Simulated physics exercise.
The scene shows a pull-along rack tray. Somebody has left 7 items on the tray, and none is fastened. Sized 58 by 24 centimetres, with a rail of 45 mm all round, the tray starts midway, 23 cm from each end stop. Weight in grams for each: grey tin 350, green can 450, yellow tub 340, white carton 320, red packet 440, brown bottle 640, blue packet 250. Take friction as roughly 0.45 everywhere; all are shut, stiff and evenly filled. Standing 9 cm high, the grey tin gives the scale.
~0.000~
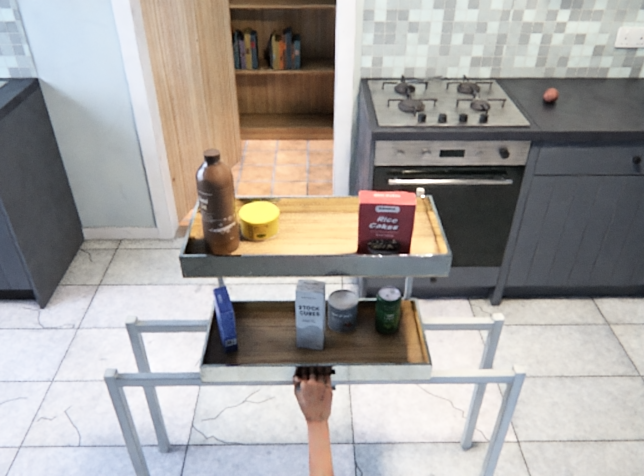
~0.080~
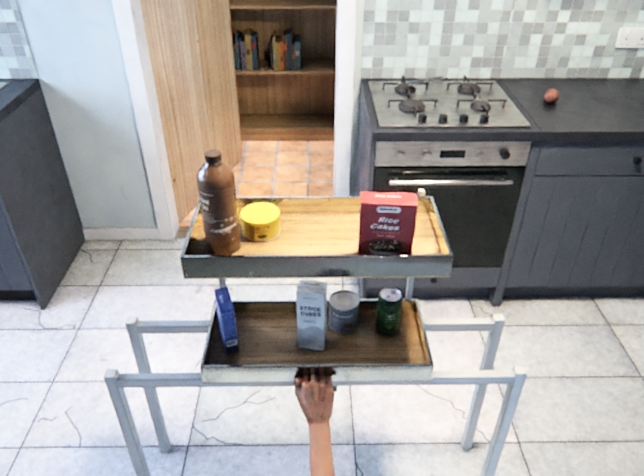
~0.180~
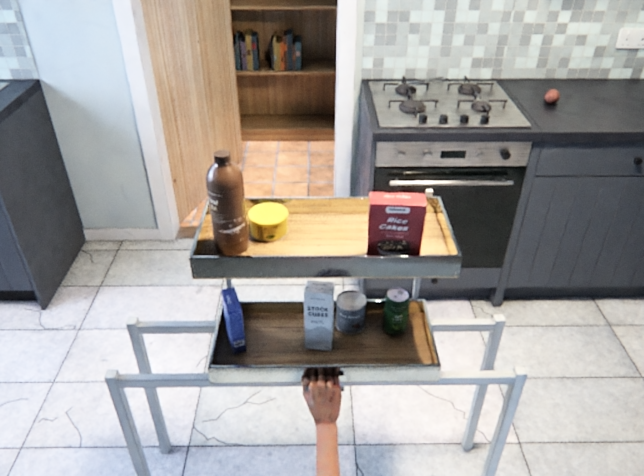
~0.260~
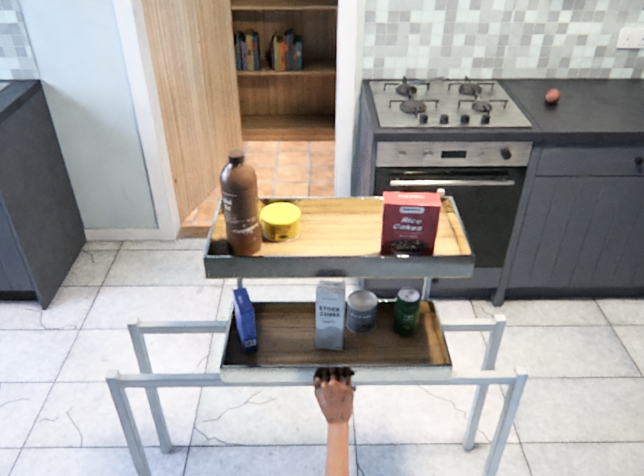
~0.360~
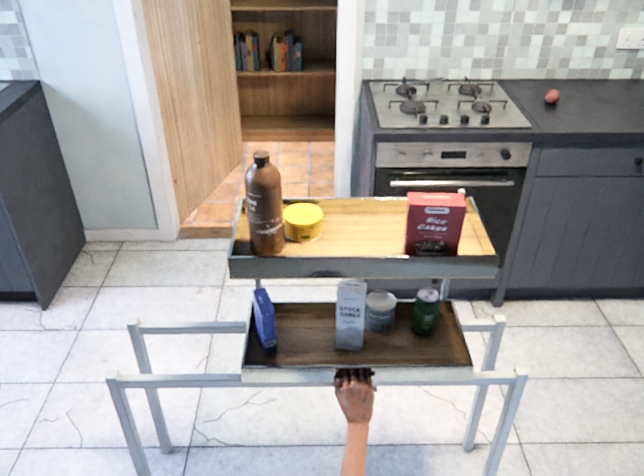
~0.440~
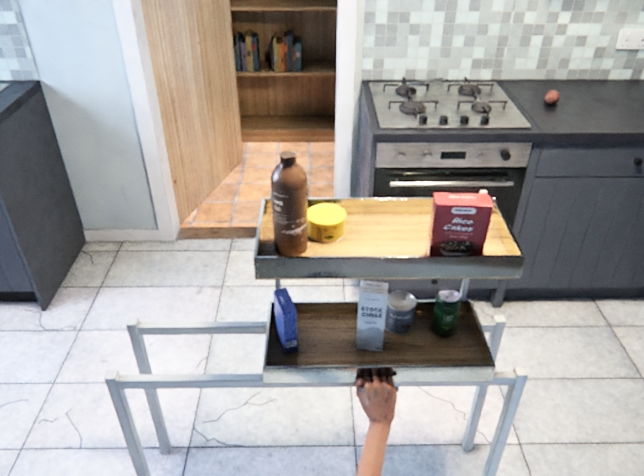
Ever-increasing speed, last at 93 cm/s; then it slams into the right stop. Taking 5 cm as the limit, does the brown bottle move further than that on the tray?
Relocated.
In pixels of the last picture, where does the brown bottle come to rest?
Roughly (409, 245).
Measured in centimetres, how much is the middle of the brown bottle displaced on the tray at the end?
About 22 cm.
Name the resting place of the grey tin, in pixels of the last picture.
Near (454, 312).
Around 0.54 s, tray moved 23 cm right.
Around 0.64 s, tray moved 23 cm right; brown bottle at 11° to upright near (354, 201); blue packet at 30° to upright; white carton at 14° to upright.
Around 0.74 s, tray moved 23 cm right; brown bottle at 28° to upright near (370, 201); blue packet on its side; white carton at 34° to upright.
Around 0.94 s, tray moved 23 cm right; brown bottle on its side near (404, 224); white carton on its side; blue packet on its side.
Finally (1.5 s), on their side or leaning hard on the tray, white carton, brown bottle and blue packet; not toppled but over 5 cm from the start, grey tin, yellow tub and red packet; the last one still in place (within 5 cm). In the last view, brown bottle near (409, 245).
# # # # #
**WORK TO COMPLETE**
Quote the lines of the listing above that run from the line with "Measured in centimetres, how" through its last line, both included, and nothing else.

**EXERCISE OUTPUT**
Measured in centimetres, how much is the middle of the brown bottle displaced on the tray at the end?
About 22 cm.
Name the resting place of the grey tin, in pixels of the last picture.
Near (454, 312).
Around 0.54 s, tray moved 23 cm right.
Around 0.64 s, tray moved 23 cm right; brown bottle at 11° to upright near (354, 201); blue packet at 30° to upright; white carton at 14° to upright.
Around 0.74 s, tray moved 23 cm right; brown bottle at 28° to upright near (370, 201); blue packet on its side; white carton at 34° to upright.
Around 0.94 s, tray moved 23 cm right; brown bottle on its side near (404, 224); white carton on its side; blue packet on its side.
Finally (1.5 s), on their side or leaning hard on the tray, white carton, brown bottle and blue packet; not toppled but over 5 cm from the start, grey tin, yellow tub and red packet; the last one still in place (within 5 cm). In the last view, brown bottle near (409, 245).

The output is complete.